Aim of the exercise
All of the material below is to be returned exactly.

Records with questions
══════
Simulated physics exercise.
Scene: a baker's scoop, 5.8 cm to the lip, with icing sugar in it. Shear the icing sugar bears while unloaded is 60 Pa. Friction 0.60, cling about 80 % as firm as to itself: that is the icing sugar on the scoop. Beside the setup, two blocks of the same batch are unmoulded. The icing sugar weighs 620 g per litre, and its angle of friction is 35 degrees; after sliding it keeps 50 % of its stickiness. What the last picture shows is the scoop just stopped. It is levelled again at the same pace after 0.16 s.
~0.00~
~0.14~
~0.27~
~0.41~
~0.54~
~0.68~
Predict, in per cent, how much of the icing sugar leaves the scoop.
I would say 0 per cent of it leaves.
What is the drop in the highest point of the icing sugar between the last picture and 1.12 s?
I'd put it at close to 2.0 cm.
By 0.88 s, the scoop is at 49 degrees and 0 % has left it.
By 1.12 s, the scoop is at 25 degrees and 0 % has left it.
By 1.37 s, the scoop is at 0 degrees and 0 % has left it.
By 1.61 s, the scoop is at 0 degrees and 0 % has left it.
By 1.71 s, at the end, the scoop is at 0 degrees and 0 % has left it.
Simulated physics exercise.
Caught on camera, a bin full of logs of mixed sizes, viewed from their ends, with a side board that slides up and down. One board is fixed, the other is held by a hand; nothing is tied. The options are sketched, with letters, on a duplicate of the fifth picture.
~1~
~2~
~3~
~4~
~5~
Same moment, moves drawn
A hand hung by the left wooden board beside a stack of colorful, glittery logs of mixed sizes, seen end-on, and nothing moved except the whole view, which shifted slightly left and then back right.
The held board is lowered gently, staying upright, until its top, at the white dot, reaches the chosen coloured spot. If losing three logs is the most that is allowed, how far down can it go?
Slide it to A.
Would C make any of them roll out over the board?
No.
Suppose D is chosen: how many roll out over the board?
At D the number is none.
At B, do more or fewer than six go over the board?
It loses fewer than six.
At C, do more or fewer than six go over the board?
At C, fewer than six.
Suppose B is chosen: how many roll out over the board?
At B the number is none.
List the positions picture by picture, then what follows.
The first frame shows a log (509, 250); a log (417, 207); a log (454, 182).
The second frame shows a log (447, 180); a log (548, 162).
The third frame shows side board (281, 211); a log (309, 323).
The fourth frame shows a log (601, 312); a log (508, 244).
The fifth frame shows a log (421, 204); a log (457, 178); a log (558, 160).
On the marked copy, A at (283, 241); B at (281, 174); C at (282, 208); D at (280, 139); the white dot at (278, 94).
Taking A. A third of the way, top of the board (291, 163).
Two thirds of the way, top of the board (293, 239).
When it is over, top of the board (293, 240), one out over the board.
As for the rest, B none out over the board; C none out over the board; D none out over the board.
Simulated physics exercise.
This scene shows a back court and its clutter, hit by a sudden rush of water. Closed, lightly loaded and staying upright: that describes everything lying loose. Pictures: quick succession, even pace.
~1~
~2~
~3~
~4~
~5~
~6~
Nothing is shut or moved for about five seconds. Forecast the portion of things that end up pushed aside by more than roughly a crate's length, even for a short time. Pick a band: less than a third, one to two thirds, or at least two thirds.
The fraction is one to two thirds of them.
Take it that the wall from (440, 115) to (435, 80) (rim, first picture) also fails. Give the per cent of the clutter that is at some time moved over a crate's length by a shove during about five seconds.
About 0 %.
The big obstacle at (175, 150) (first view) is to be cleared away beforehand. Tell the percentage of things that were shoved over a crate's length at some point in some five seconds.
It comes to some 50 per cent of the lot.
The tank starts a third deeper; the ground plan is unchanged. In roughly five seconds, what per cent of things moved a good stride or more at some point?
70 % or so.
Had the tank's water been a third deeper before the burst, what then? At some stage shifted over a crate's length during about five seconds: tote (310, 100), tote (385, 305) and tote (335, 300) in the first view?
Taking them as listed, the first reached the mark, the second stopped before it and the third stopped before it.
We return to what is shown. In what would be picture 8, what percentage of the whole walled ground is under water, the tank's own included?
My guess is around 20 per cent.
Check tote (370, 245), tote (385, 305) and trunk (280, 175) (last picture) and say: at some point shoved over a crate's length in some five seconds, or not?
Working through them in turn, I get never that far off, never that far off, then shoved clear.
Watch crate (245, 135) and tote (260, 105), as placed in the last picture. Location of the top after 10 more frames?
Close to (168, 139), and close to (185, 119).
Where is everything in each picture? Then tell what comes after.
══════
Exercise result
Simulated physics exercise.
Scene: a baker's scoop, 5.8 cm to the lip, with icing sugar in it. Shear the icing sugar bears while unloaded is 60 Pa. Friction 0.60, cling about 80 % as firm as to itself: that is the icing sugar on the scoop. Beside the setup, two blocks of the same batch are unmoulded. The icing sugar weighs 620 g per litre, and its angle of friction is 35 degrees; after sliding it keeps 50 % of its stickiness. What the last picture shows is the scoop just stopped. It is levelled again at the same pace after 0.16 s.
~0.00~
~0.14~
~0.27~
~0.41~
~0.54~
~0.68~
Predict, in per cent, how much of the icing sugar leaves the scoop.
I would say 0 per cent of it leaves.
What is the drop in the highest point of the icing sugar between the last picture and 1.12 s?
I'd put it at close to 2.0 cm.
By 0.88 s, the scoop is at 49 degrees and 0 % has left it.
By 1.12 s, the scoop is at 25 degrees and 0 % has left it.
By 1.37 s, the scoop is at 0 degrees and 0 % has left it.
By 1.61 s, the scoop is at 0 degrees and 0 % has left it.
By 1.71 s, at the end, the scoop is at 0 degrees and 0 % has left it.
Simulated physics exercise.
Caught on camera, a bin full of logs of mixed sizes, viewed from their ends, with a side board that slides up and down. One board is fixed, the other is held by a hand; nothing is tied. The options are sketched, with letters, on a duplicate of the fifth picture.
~1~
~2~
~3~
~4~
~5~
Same moment, moves drawn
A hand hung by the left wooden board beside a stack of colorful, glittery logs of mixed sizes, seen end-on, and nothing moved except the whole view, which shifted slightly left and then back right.
The held board is lowered gently, staying upright, until its top, at the white dot, reaches the chosen coloured spot. If losing three logs is the most that is allowed, how far down can it go?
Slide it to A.
Would C make any of them roll out over the board?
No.
Suppose D is chosen: how many roll out over the board?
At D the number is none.
At B, do more or fewer than six go over the board?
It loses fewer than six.
At C, do more or fewer than six go over the board?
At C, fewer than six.
Suppose B is chosen: how many roll out over the board?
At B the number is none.
List the positions picture by picture, then what follows.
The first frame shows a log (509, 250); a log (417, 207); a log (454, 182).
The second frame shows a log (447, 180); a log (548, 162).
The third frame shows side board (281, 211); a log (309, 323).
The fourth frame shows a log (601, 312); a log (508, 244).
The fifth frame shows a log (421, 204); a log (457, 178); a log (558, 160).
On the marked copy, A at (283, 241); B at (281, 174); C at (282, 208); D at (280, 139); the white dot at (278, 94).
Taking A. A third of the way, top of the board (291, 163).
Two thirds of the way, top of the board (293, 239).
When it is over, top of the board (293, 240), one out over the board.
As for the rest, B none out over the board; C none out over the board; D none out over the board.
Simulated physics exercise.
This scene shows a back court and its clutter, hit by a sudden rush of water. Closed, lightly loaded and staying upright: that describes everything lying loose. Pictures: quick succession, even pace.
~1~
~2~
~3~
~4~
~5~
~6~
Nothing is shut or moved for about five seconds. Forecast the portion of things that end up pushed aside by more than roughly a crate's length, even for a short time. Pick a band: less than a third, one to two thirds, or at least two thirds.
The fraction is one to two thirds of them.
Take it that the wall from (440, 115) to (435, 80) (rim, first picture) also fails. Give the per cent of the clutter that is at some time moved over a crate's length by a shove during about five seconds.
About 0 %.
The big obstacle at (175, 150) (first view) is to be cleared away beforehand. Tell the percentage of things that were shoved over a crate's length at some point in some five seconds.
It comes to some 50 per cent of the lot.
The tank starts a third deeper; the ground plan is unchanged. In roughly five seconds, what per cent of things moved a good stride or more at some point?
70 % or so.
Had the tank's water been a third deeper before the burst, what then? At some stage shifted over a crate's length during about five seconds: tote (310, 100), tote (385, 305) and tote (335, 300) in the first view?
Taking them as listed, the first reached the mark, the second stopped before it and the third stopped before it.
We return to what is shown. In what would be picture 8, what percentage of the whole walled ground is under water, the tank's own included?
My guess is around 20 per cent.
Check tote (370, 245), tote (385, 305) and trunk (280, 175) (last picture) and say: at some point shoved over a crate's length in some five seconds, or not?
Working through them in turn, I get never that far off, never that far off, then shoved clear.
Watch crate (245, 135) and tote (260, 105), as placed in the last picture. Location of the top after 10 more frames?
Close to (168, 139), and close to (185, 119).
Where is everything in each picture? Then tell what comes after.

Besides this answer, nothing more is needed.